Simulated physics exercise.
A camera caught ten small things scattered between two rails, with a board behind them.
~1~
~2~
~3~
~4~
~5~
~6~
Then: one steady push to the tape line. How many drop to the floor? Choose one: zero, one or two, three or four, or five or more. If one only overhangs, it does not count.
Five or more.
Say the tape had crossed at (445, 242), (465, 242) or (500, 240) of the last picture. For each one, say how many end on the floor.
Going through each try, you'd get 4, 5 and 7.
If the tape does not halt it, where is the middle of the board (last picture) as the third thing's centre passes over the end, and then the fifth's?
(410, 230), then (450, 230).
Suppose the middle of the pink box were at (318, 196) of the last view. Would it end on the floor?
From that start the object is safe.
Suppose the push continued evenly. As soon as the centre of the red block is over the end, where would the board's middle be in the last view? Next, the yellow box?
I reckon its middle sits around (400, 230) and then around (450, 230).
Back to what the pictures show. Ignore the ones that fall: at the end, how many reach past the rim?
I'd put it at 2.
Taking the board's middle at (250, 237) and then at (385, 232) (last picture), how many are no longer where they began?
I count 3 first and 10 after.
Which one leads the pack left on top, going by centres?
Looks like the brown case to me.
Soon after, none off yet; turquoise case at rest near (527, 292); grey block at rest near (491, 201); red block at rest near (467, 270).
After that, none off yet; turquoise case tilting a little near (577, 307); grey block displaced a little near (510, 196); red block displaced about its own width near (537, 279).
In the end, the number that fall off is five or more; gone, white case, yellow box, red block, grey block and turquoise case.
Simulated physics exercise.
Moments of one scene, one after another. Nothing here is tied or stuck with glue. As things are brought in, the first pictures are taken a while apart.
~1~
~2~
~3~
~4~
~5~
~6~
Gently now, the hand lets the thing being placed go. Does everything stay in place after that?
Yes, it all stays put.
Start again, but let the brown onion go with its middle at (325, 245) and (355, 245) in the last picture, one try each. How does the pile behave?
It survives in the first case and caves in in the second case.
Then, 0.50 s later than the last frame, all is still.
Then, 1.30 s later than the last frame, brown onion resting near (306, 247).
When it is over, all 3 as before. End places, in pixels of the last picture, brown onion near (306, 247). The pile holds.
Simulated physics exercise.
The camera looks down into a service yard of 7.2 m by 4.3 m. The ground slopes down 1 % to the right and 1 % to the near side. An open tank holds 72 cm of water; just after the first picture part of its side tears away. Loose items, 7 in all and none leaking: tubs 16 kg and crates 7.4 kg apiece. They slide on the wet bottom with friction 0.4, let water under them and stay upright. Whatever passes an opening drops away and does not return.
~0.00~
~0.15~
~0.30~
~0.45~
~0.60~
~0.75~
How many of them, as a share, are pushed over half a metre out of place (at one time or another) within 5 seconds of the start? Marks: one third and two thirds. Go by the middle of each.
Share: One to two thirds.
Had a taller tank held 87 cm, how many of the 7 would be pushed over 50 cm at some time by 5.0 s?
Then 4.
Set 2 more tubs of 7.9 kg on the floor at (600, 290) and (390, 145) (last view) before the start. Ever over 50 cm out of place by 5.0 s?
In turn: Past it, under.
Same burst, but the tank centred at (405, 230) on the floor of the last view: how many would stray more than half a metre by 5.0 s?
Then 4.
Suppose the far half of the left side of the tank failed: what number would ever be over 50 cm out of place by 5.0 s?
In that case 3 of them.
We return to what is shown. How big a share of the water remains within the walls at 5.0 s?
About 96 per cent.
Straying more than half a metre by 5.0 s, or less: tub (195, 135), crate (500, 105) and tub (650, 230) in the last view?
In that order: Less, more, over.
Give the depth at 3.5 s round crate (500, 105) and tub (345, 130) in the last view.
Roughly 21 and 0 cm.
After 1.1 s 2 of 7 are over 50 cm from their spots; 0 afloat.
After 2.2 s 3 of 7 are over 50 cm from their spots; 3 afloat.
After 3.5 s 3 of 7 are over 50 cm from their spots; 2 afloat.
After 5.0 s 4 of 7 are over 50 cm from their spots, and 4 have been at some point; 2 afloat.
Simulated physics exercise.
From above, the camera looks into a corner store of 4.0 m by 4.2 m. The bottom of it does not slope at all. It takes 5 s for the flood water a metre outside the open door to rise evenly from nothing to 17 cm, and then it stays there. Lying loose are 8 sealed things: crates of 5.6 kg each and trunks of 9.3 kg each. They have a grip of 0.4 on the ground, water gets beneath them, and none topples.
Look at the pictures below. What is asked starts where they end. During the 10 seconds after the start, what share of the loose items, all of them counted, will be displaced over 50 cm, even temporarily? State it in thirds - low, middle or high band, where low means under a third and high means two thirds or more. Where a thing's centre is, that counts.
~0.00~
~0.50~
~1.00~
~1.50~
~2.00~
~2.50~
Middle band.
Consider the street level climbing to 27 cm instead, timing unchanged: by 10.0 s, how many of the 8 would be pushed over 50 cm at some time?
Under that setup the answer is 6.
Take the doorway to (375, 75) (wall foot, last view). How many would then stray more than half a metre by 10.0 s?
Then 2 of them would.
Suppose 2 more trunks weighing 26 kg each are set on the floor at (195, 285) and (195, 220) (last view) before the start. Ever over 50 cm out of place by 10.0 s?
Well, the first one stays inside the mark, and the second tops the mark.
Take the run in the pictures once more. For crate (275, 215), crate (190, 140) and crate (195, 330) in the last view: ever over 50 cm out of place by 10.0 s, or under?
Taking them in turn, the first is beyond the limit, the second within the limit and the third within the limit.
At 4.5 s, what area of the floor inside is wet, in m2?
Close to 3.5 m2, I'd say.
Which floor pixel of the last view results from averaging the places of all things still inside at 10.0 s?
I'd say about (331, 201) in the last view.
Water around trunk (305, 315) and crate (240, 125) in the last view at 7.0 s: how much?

→ **PROBLEM TO WORK ON**
Work out how many lines of the listing above include the word "into". Reply with nothing but the count.

→ **THE COMPLETED TASK**
2